#### INSTRUCTIONS TO FOLLOW:
Write out each line of the listing as it stands, without the images.

+++++

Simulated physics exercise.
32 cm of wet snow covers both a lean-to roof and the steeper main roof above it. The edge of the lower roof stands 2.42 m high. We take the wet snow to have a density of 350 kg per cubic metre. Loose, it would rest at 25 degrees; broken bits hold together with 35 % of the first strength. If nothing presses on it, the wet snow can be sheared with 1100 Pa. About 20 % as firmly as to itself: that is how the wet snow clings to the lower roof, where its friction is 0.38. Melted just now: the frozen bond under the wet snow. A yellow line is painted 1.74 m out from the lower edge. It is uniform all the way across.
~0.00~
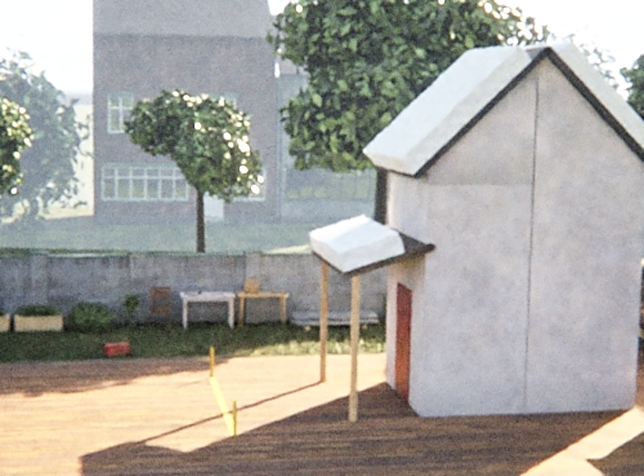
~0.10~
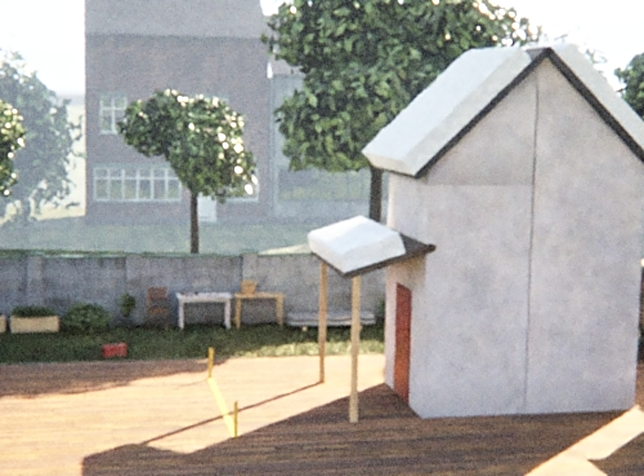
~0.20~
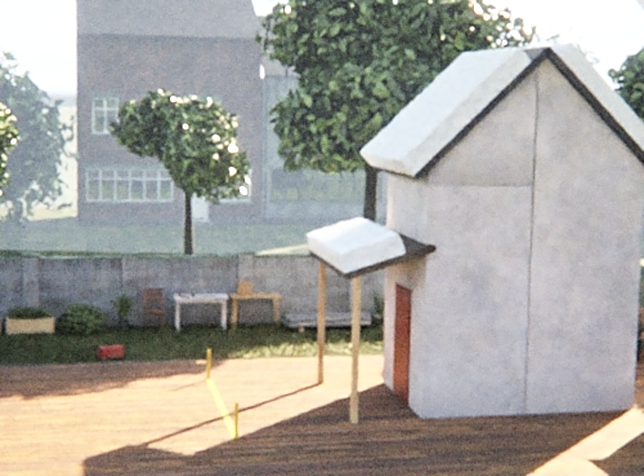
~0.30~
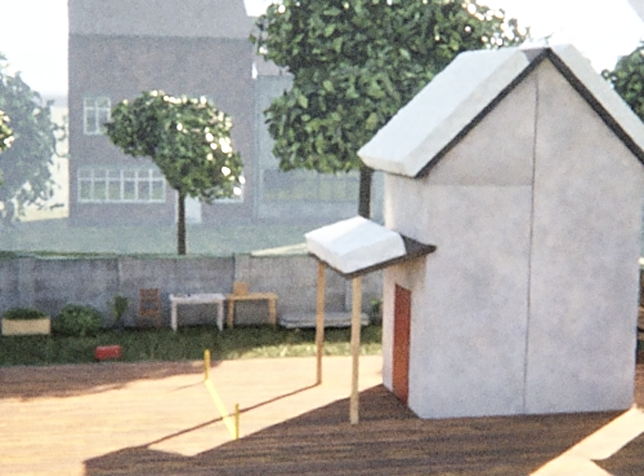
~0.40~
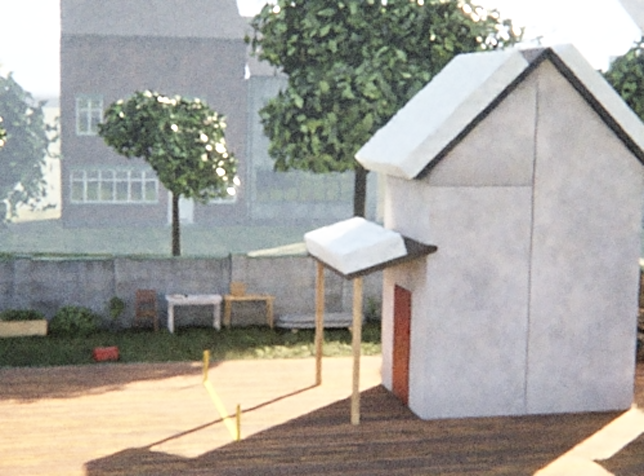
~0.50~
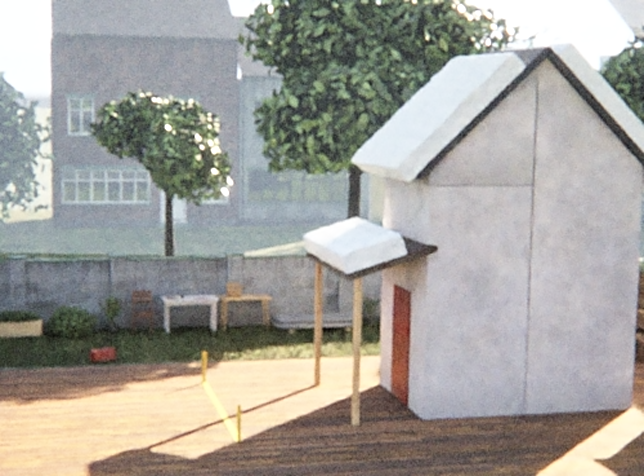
A white slab of snow creeps down the upper roof's left slope as the background drifts left.
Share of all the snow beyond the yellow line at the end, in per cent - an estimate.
23 %.
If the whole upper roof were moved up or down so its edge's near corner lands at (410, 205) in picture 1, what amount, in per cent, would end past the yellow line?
Roughly 5 %.
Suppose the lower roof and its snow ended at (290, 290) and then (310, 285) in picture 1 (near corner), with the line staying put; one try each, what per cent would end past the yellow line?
Try 1: 12 %; try 2: 20 %.
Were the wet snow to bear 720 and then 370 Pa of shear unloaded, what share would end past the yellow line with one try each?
Roughly 40 % followed by roughly 45 %.
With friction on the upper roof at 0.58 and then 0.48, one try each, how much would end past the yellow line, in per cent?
Respectively near 35 % and near 40 %.
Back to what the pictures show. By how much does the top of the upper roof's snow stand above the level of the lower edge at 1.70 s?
Roughly 2.2 m.
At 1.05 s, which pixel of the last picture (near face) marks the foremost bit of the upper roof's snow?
Roughly at the pixel (369, 236).
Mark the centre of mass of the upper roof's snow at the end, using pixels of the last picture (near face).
Near face, approx. (263, 400).
After 1.05 s, none is below the lower edge and 0 % is past the line.
After 1.70 s, none is below the lower edge and 0 % is past the line.
After 2.35 s, 35 % is below the lower edge and 0 % is past the line.
After 3.00 s, 77 % is below the lower edge and 20 % is past the line.
After 4.10 s, at the end, 80 % is below the lower edge and 23 % is past the line.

+++++

#### EXERCISE RESULT:
Simulated physics exercise.
32 cm of wet snow covers both a lean-to roof and the steeper main roof above it. The edge of the lower roof stands 2.42 m high. We take the wet snow to have a density of 350 kg per cubic metre. Loose, it would rest at 25 degrees; broken bits hold together with 35 % of the first strength. If nothing presses on it, the wet snow can be sheared with 1100 Pa. About 20 % as firmly as to itself: that is how the wet snow clings to the lower roof, where its friction is 0.38. Melted just now: the frozen bond under the wet snow. A yellow line is painted 1.74 m out from the lower edge. It is uniform all the way across.
~0.00~
~0.10~
~0.20~
~0.30~
~0.40~
~0.50~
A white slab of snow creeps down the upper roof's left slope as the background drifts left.
Share of all the snow beyond the yellow line at the end, in per cent - an estimate.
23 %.
If the whole upper roof were moved up or down so its edge's near corner lands at (410, 205) in picture 1, what amount, in per cent, would end past the yellow line?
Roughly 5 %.
Suppose the lower roof and its snow ended at (290, 290) and then (310, 285) in picture 1 (near corner), with the line staying put; one try each, what per cent would end past the yellow line?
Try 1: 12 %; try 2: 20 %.
Were the wet snow to bear 720 and then 370 Pa of shear unloaded, what share would end past the yellow line with one try each?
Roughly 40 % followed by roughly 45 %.
With friction on the upper roof at 0.58 and then 0.48, one try each, how much would end past the yellow line, in per cent?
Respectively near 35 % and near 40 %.
Back to what the pictures show. By how much does the top of the upper roof's snow stand above the level of the lower edge at 1.70 s?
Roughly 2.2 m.
At 1.05 s, which pixel of the last picture (near face) marks the foremost bit of the upper roof's snow?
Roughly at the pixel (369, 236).
Mark the centre of mass of the upper roof's snow at the end, using pixels of the last picture (near face).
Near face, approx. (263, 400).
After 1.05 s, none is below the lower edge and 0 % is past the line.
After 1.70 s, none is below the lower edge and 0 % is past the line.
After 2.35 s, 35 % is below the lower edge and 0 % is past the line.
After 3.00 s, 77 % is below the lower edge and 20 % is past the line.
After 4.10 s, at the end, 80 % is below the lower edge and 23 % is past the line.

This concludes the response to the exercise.